### OBJECTIVE
Write out the material again exactly, please, and omit the pictures.

___

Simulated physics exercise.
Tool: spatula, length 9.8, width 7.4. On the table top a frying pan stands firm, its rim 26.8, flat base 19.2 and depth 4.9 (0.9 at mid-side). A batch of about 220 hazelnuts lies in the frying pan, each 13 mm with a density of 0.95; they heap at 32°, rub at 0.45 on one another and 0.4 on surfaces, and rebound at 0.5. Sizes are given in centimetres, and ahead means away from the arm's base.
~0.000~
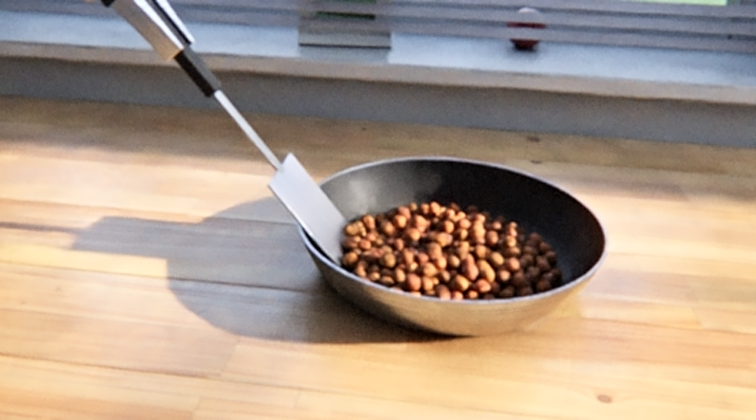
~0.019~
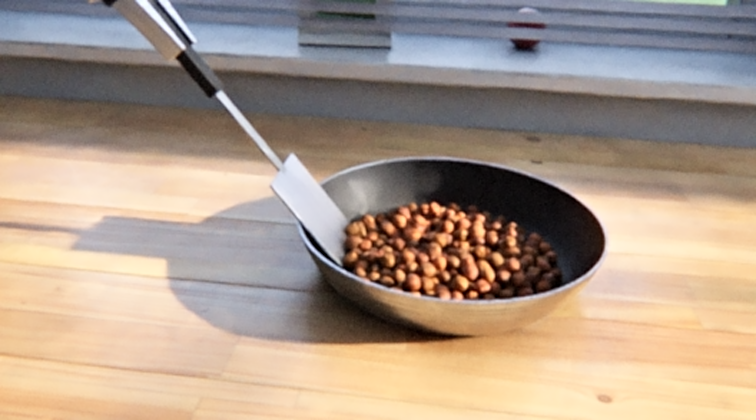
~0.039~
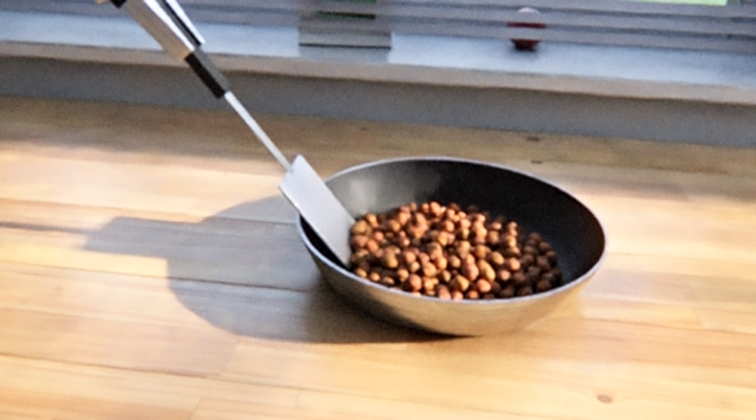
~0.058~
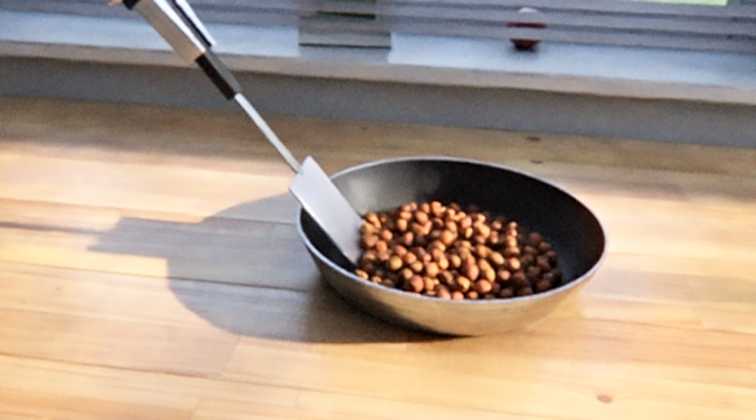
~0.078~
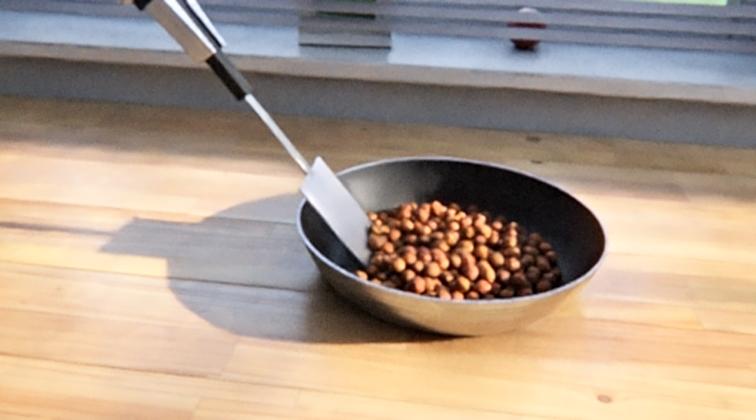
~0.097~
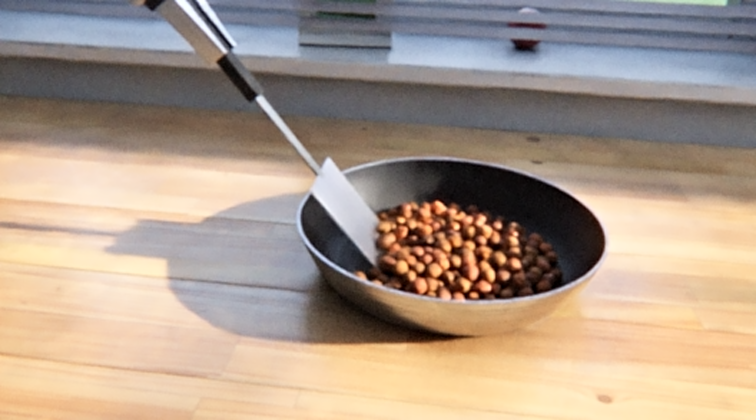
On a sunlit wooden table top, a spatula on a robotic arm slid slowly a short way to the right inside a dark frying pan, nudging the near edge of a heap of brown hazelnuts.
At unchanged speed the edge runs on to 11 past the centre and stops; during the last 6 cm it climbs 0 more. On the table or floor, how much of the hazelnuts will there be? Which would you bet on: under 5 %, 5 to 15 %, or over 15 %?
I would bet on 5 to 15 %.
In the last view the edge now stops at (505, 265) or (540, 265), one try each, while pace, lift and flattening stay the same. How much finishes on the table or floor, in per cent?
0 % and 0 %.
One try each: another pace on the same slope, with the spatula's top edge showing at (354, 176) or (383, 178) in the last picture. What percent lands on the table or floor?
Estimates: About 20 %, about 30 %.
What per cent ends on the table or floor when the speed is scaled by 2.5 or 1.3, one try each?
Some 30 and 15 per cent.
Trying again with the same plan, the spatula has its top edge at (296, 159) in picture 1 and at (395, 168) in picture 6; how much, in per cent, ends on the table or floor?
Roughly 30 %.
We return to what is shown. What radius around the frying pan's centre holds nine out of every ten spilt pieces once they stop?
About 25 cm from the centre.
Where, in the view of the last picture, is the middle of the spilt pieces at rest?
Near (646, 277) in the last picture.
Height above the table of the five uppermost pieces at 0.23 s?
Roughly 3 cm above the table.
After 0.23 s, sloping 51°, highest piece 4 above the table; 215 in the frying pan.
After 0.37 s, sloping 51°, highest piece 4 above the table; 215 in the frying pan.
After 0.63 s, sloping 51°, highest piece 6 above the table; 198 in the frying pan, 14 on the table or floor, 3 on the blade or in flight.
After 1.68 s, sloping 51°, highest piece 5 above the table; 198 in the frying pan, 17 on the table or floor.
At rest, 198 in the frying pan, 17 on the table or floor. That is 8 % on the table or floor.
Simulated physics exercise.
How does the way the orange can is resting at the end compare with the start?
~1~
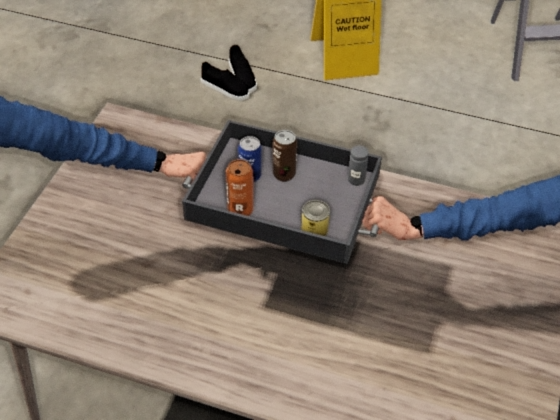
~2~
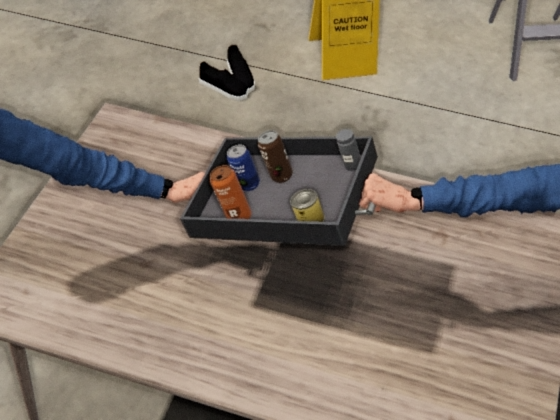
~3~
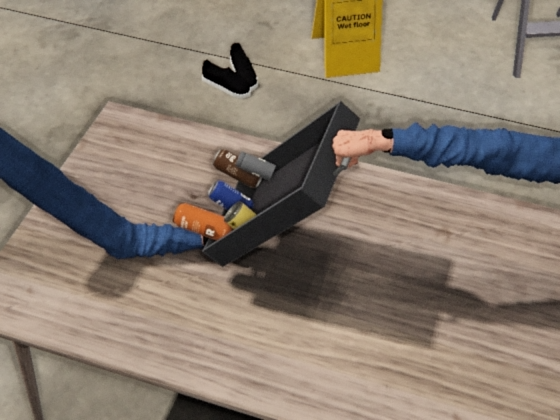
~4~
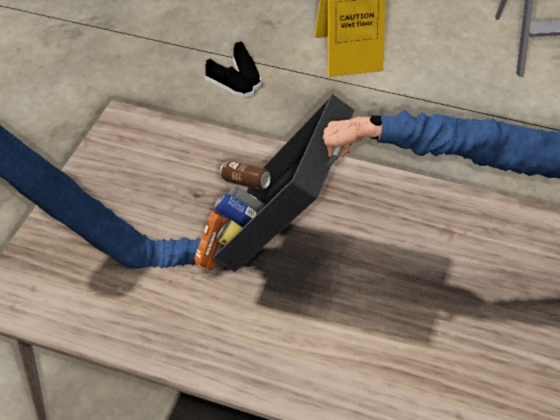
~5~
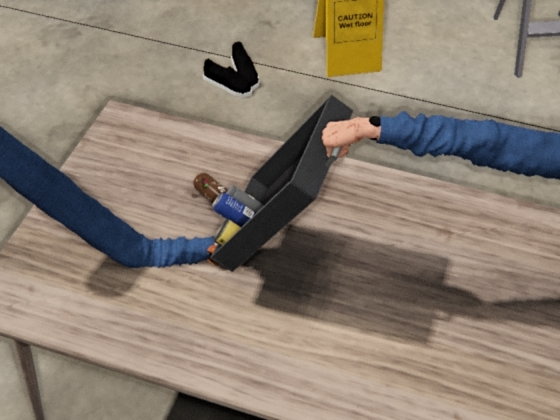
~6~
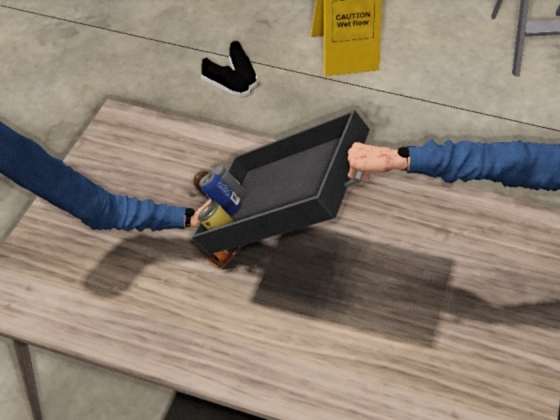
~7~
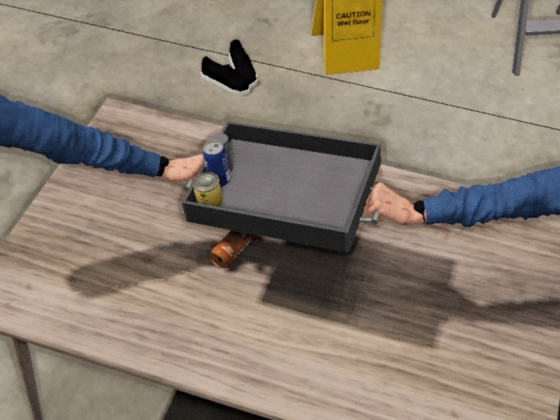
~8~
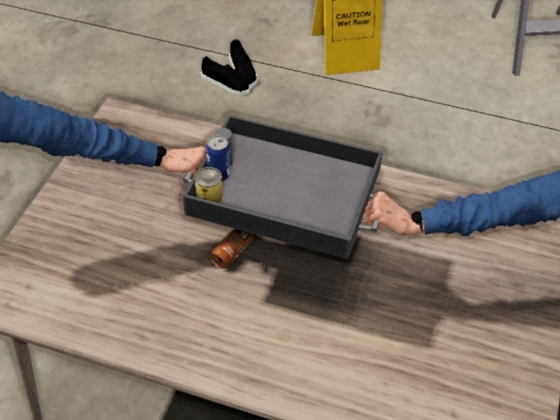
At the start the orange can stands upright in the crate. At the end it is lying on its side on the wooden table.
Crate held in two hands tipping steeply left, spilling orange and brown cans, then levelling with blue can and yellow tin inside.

___

### SOLUTION TO THE EXERCISE
Simulated physics exercise.
Tool: spatula, length 9.8, width 7.4. On the table top a frying pan stands firm, its rim 26.8, flat base 19.2 and depth 4.9 (0.9 at mid-side). A batch of about 220 hazelnuts lies in the frying pan, each 13 mm with a density of 0.95; they heap at 32°, rub at 0.45 on one another and 0.4 on surfaces, and rebound at 0.5. Sizes are given in centimetres, and ahead means away from the arm's base.
~0.000~
~0.019~
~0.039~
~0.058~
~0.078~
~0.097~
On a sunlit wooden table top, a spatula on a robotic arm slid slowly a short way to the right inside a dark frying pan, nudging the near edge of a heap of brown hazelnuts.
At unchanged speed the edge runs on to 11 past the centre and stops; during the last 6 cm it climbs 0 more. On the table or floor, how much of the hazelnuts will there be? Which would you bet on: under 5 %, 5 to 15 %, or over 15 %?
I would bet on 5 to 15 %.
In the last view the edge now stops at (505, 265) or (540, 265), one try each, while pace, lift and flattening stay the same. How much finishes on the table or floor, in per cent?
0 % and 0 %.
One try each: another pace on the same slope, with the spatula's top edge showing at (354, 176) or (383, 178) in the last picture. What percent lands on the table or floor?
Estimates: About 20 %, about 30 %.
What per cent ends on the table or floor when the speed is scaled by 2.5 or 1.3, one try each?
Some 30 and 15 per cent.
Trying again with the same plan, the spatula has its top edge at (296, 159) in picture 1 and at (395, 168) in picture 6; how much, in per cent, ends on the table or floor?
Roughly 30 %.
We return to what is shown. What radius around the frying pan's centre holds nine out of every ten spilt pieces once they stop?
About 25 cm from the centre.
Where, in the view of the last picture, is the middle of the spilt pieces at rest?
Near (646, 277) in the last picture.
Height above the table of the five uppermost pieces at 0.23 s?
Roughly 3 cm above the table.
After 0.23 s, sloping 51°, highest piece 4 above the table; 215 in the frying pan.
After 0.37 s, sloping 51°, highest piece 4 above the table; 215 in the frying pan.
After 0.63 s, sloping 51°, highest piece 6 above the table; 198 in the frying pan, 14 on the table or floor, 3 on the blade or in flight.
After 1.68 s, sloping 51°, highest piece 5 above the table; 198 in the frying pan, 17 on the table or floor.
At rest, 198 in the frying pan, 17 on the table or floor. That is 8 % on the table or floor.
Simulated physics exercise.
How does the way the orange can is resting at the end compare with the start?
~1~
~2~
~3~
~4~
~5~
~6~
~7~
~8~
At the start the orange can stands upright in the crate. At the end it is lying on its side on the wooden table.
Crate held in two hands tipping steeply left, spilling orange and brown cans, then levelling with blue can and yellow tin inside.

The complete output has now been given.